--- BEGIN ---
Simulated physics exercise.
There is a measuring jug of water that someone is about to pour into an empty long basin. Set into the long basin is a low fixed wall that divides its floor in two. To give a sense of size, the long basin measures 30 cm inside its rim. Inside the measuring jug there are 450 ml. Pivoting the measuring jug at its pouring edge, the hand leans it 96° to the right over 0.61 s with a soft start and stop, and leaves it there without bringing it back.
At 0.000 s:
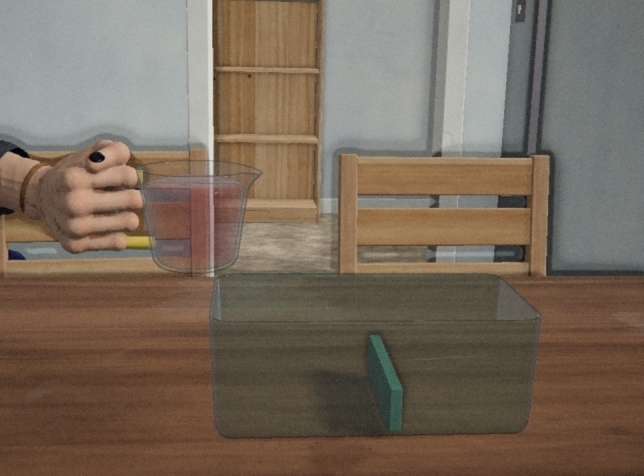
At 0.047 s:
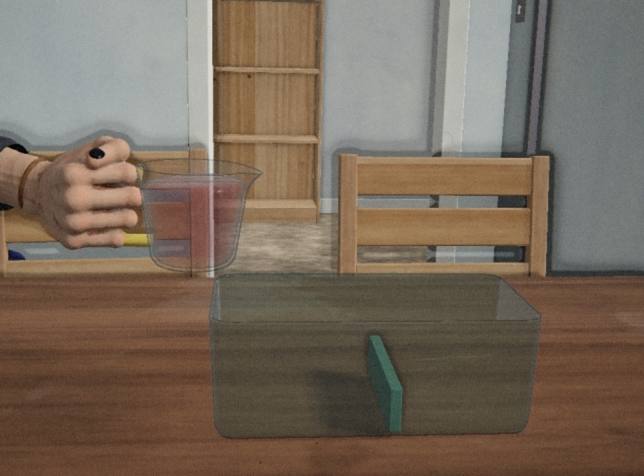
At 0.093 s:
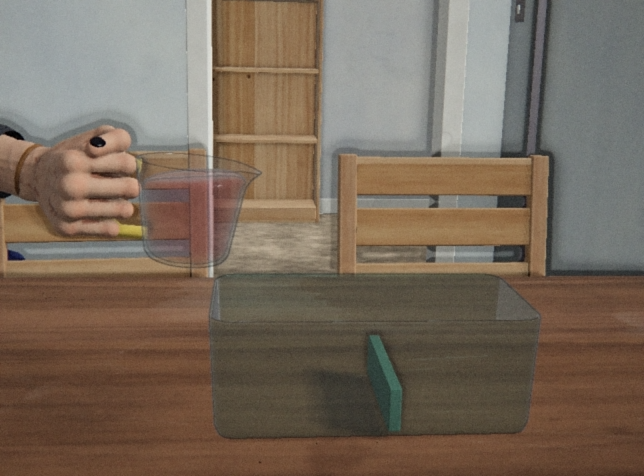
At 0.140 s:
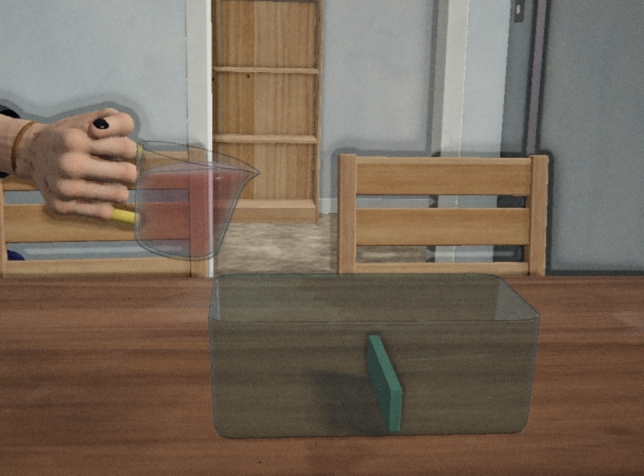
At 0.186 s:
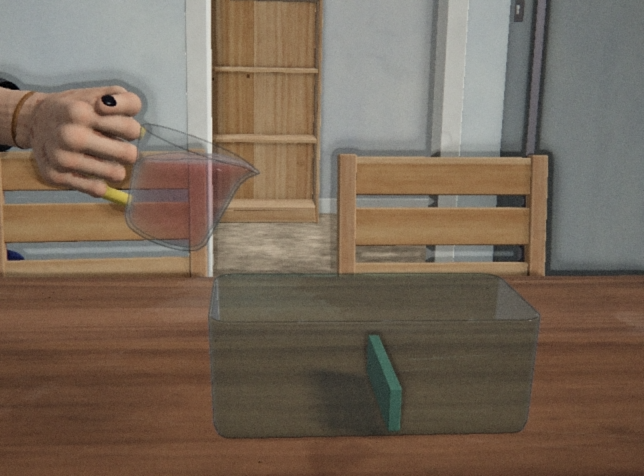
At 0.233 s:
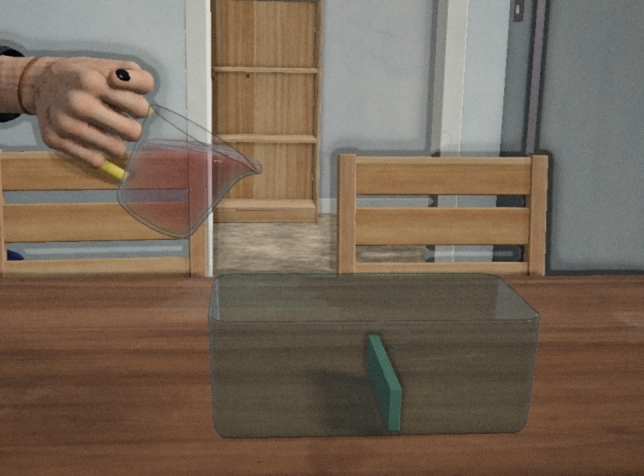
At a wooden table, a hand held a clear measuring jug of reddish liquid above and left of a long see-through basin with a green divider, then gradually leaned the jug to the right.
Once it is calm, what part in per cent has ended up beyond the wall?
About 12 per cent ends up there.
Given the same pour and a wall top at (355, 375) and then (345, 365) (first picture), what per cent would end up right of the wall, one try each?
One try each: Around 70 percent and then around 80 percent.
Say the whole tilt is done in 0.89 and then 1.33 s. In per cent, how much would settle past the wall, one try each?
Respectively 5 and 5 %.
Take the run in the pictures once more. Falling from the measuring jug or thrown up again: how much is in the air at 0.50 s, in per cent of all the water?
Near 38 per cent of it all.
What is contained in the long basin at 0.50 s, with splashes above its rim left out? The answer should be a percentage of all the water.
Roughly 7 percent.
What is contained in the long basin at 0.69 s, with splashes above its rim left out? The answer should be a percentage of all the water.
Value: Approx. 62 %.
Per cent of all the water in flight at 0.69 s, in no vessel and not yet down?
Estimate: About 30 in a hundred.
By 0.50 s the tilt is 88° and 56 per cent is still to pour, 7 is left of the wall and 0 right of it.
By 0.69 s the tilt is 96° and 9 per cent is still to pour, 56 is left of the wall and 5 right of it.
By 0.89 s the tilt is 96° and 1 per cent is still to pour, 80 is left of the wall and 12 right of it.
By 1.11 s the tilt is 96° and 0 per cent is still to pour, 84 is left of the wall and 12 right of it.
At rest 84 per cent lies left of the wall, 12 right of it and 3 outside.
--- END ---
**Requirement:** Give every line back word for word and leave the pictures out.

**Result of the task:**
Simulated physics exercise.
There is a measuring jug of water that someone is about to pour into an empty long basin. Set into the long basin is a low fixed wall that divides its floor in two. To give a sense of size, the long basin measures 30 cm inside its rim. Inside the measuring jug there are 450 ml. Pivoting the measuring jug at its pouring edge, the hand leans it 96° to the right over 0.61 s with a soft start and stop, and leaves it there without bringing it back.
At 0.000 s:
At 0.047 s:
At 0.093 s:
At 0.140 s:
At 0.186 s:
At 0.233 s:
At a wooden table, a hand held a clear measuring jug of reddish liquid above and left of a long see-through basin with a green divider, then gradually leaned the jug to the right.
Once it is calm, what part in per cent has ended up beyond the wall?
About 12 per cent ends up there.
Given the same pour and a wall top at (355, 375) and then (345, 365) (first picture), what per cent would end up right of the wall, one try each?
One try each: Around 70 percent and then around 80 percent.
Say the whole tilt is done in 0.89 and then 1.33 s. In per cent, how much would settle past the wall, one try each?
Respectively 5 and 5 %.
Take the run in the pictures once more. Falling from the measuring jug or thrown up again: how much is in the air at 0.50 s, in per cent of all the water?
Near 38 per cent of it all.
What is contained in the long basin at 0.50 s, with splashes above its rim left out? The answer should be a percentage of all the water.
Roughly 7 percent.
What is contained in the long basin at 0.69 s, with splashes above its rim left out? The answer should be a percentage of all the water.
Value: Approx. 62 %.
Per cent of all the water in flight at 0.69 s, in no vessel and not yet down?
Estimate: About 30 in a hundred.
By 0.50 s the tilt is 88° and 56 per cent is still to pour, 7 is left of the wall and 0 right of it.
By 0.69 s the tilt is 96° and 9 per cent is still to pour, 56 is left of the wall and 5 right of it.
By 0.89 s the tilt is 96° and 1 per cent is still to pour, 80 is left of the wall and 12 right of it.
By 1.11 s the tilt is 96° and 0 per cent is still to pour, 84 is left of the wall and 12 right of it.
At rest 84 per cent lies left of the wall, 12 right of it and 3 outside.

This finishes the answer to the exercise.